### Source material
_ _ _ _

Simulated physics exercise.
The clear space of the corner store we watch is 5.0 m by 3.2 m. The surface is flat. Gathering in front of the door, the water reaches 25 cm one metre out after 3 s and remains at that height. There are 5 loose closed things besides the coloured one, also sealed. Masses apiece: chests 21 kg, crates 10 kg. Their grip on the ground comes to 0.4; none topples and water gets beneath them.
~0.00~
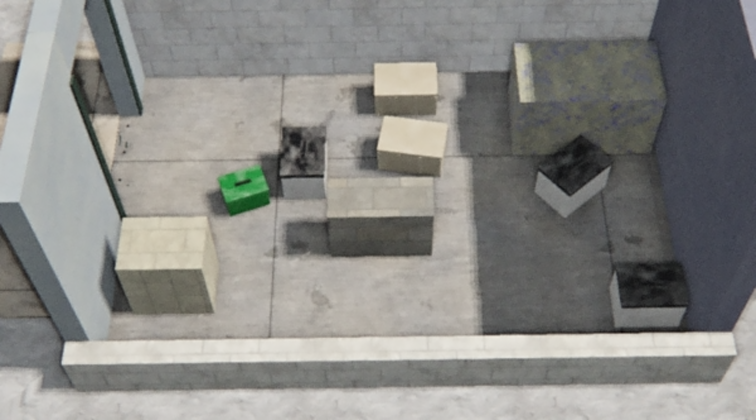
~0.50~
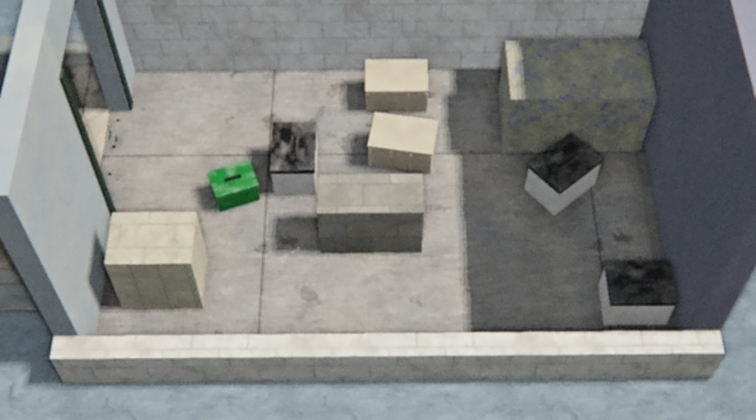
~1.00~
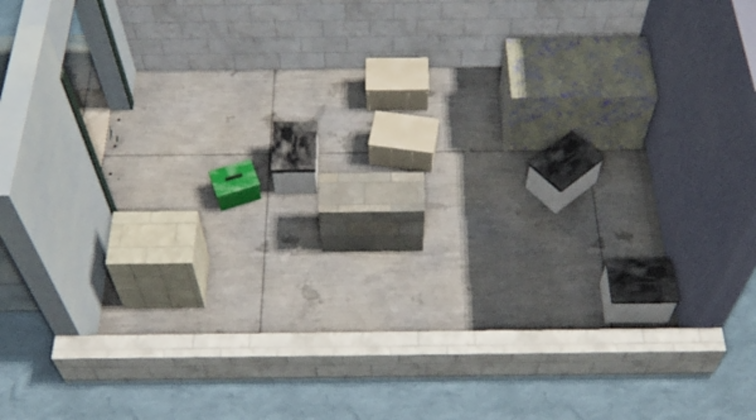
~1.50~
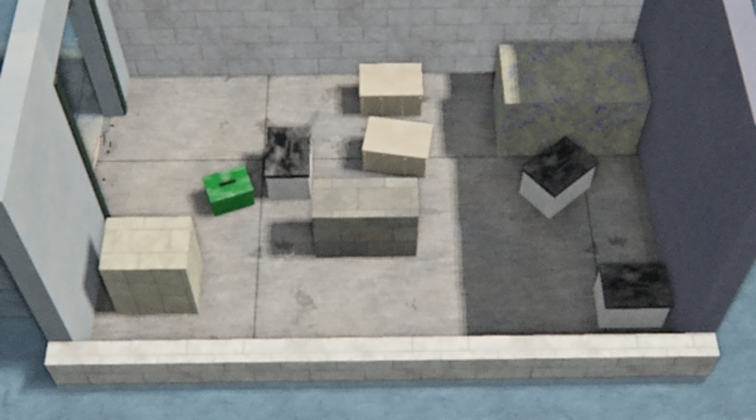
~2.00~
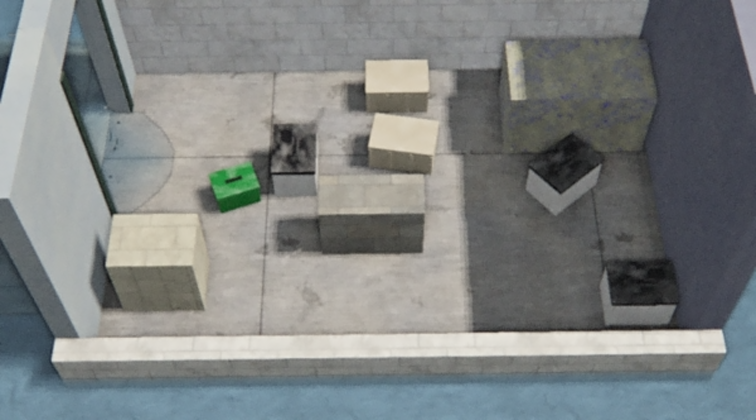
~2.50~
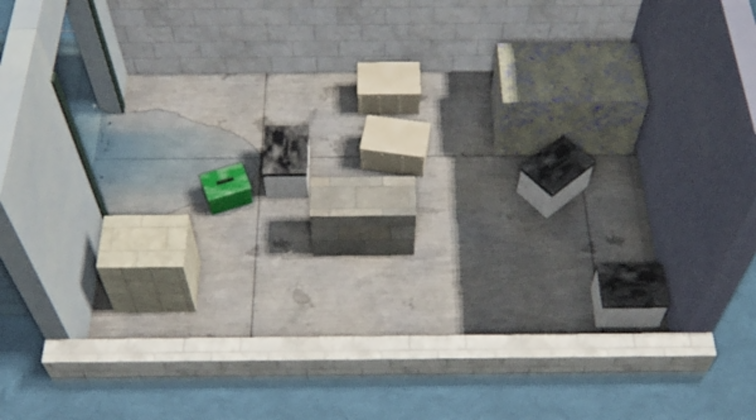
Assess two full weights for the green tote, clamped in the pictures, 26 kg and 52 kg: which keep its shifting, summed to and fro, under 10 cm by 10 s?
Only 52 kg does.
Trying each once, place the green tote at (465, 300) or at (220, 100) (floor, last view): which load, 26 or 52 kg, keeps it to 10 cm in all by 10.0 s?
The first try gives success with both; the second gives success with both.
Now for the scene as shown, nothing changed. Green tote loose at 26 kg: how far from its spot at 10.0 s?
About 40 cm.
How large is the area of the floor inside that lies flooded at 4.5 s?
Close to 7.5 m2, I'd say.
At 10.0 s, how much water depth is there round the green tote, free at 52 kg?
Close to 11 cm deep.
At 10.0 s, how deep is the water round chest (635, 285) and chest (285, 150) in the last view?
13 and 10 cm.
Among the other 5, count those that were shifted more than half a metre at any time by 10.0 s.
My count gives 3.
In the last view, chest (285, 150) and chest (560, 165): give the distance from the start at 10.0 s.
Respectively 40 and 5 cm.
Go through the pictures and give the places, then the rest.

_ _ _ _

### Given request
Write the listing above out again exactly, dropping each image.

### Output of the task
Simulated physics exercise.
The clear space of the corner store we watch is 5.0 m by 3.2 m. The surface is flat. Gathering in front of the door, the water reaches 25 cm one metre out after 3 s and remains at that height. There are 5 loose closed things besides the coloured one, also sealed. Masses apiece: chests 21 kg, crates 10 kg. Their grip on the ground comes to 0.4; none topples and water gets beneath them.
~0.00~
~0.50~
~1.00~
~1.50~
~2.00~
~2.50~
Assess two full weights for the green tote, clamped in the pictures, 26 kg and 52 kg: which keep its shifting, summed to and fro, under 10 cm by 10 s?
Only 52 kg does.
Trying each once, place the green tote at (465, 300) or at (220, 100) (floor, last view): which load, 26 or 52 kg, keeps it to 10 cm in all by 10.0 s?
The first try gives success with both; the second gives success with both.
Now for the scene as shown, nothing changed. Green tote loose at 26 kg: how far from its spot at 10.0 s?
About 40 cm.
How large is the area of the floor inside that lies flooded at 4.5 s?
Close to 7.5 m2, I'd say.
At 10.0 s, how much water depth is there round the green tote, free at 52 kg?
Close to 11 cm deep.
At 10.0 s, how deep is the water round chest (635, 285) and chest (285, 150) in the last view?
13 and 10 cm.
Among the other 5, count those that were shifted more than half a metre at any time by 10.0 s.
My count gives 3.
In the last view, chest (285, 150) and chest (560, 165): give the distance from the start at 10.0 s.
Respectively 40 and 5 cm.
Go through the pictures and give the places, then the rest.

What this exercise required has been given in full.